**Stated goal**.
Omit all pictures. Copy the rest of the material exactly.

----------

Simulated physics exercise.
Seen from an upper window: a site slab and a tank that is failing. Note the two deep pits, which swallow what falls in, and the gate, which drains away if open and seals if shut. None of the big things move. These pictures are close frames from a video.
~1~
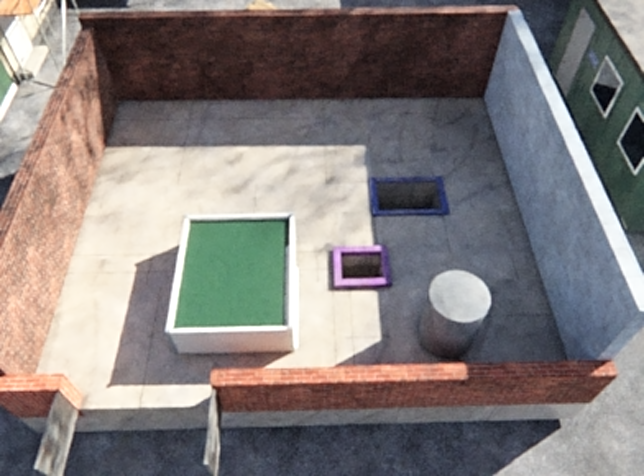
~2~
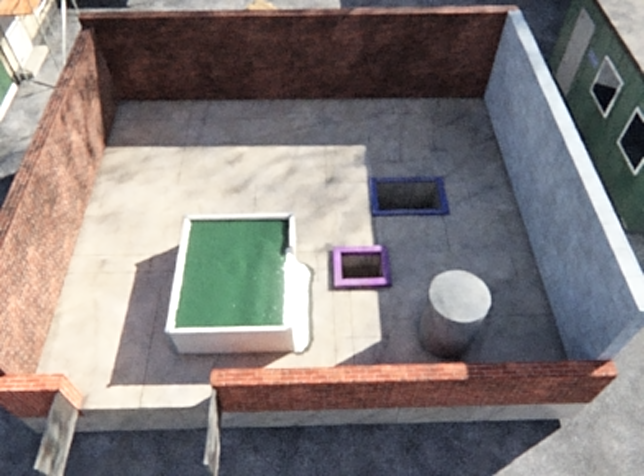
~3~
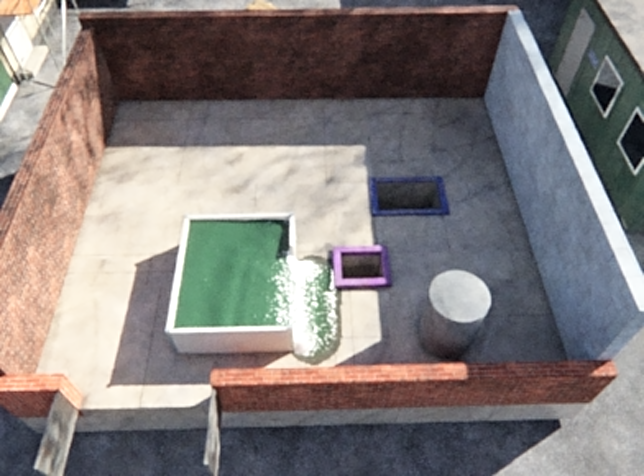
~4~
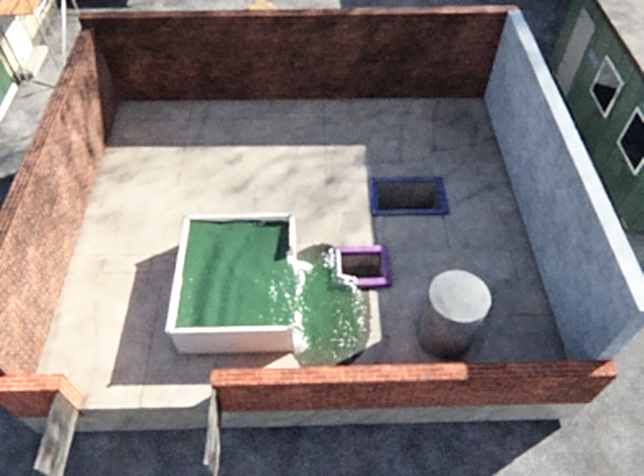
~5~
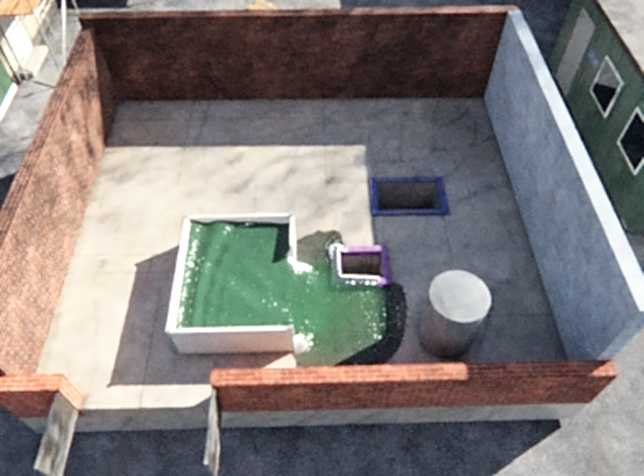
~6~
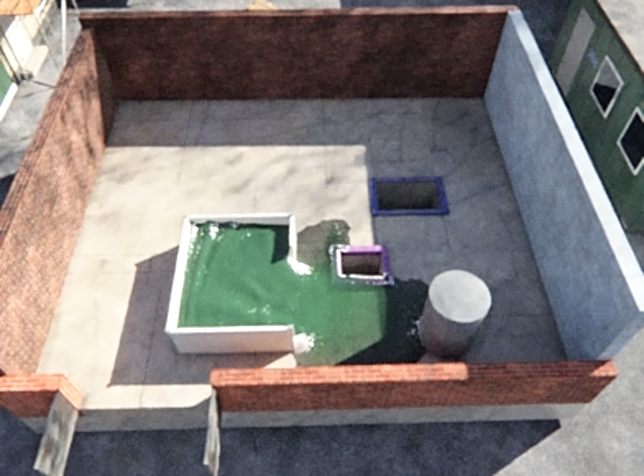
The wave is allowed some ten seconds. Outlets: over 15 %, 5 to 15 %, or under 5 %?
Result - gate: Under 5 %, blue pit: Under 5 %, purple pit: 5 to 15 %.
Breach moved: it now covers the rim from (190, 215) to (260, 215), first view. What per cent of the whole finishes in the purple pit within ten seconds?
Share recorded - purple: 0 %.
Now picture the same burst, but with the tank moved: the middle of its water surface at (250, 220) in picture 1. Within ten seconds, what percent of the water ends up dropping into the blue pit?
I'd put the blue pit near 10 per cent of the whole.
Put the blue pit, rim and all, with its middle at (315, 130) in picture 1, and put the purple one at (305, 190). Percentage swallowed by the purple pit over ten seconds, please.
Purple: 0 %.
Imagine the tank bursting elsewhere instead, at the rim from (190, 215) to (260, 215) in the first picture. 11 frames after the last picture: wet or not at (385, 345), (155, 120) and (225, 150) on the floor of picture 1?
Taking them in order, I'd say not reached, swamped and swamped.
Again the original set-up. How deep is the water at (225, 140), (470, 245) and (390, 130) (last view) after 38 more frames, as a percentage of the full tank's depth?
The depths come to near 0, 14 and 4 per cent respectively.
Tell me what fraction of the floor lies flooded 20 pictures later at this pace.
Near 30 in a hundred.
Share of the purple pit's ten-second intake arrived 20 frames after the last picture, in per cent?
Share by then: 90 in a hundred.
A moment on, water covers 15 % of the floor; the gate 0 %, the blue pit 0 %, the purple pit 4 %.
Next, water covers 20 % of the floor; the gate 0 %, the blue pit 0 %, the purple pit 6 %.
Then, water covers 30 % of the floor; the gate 0 %, the blue pit 0 %, the purple pit 7 %.
Later, water covers 50 % of the floor; the gate 0 %, the blue pit 2 %, the purple pit 7 %.
In the end, water covers 75 % of the floor; the gate 3 %, the blue pit 3 %, the purple pit 7 %.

----------

**Result of the task**.
Simulated physics exercise.
Seen from an upper window: a site slab and a tank that is failing. Note the two deep pits, which swallow what falls in, and the gate, which drains away if open and seals if shut. None of the big things move. These pictures are close frames from a video.
~1~
~2~
~3~
~4~
~5~
~6~
The wave is allowed some ten seconds. Outlets: over 15 %, 5 to 15 %, or under 5 %?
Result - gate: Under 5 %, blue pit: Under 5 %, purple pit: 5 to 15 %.
Breach moved: it now covers the rim from (190, 215) to (260, 215), first view. What per cent of the whole finishes in the purple pit within ten seconds?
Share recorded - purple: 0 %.
Now picture the same burst, but with the tank moved: the middle of its water surface at (250, 220) in picture 1. Within ten seconds, what percent of the water ends up dropping into the blue pit?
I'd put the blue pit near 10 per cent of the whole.
Put the blue pit, rim and all, with its middle at (315, 130) in picture 1, and put the purple one at (305, 190). Percentage swallowed by the purple pit over ten seconds, please.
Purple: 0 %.
Imagine the tank bursting elsewhere instead, at the rim from (190, 215) to (260, 215) in the first picture. 11 frames after the last picture: wet or not at (385, 345), (155, 120) and (225, 150) on the floor of picture 1?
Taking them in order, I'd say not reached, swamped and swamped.
Again the original set-up. How deep is the water at (225, 140), (470, 245) and (390, 130) (last view) after 38 more frames, as a percentage of the full tank's depth?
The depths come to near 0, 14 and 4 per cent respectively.
Tell me what fraction of the floor lies flooded 20 pictures later at this pace.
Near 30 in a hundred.
Share of the purple pit's ten-second intake arrived 20 frames after the last picture, in per cent?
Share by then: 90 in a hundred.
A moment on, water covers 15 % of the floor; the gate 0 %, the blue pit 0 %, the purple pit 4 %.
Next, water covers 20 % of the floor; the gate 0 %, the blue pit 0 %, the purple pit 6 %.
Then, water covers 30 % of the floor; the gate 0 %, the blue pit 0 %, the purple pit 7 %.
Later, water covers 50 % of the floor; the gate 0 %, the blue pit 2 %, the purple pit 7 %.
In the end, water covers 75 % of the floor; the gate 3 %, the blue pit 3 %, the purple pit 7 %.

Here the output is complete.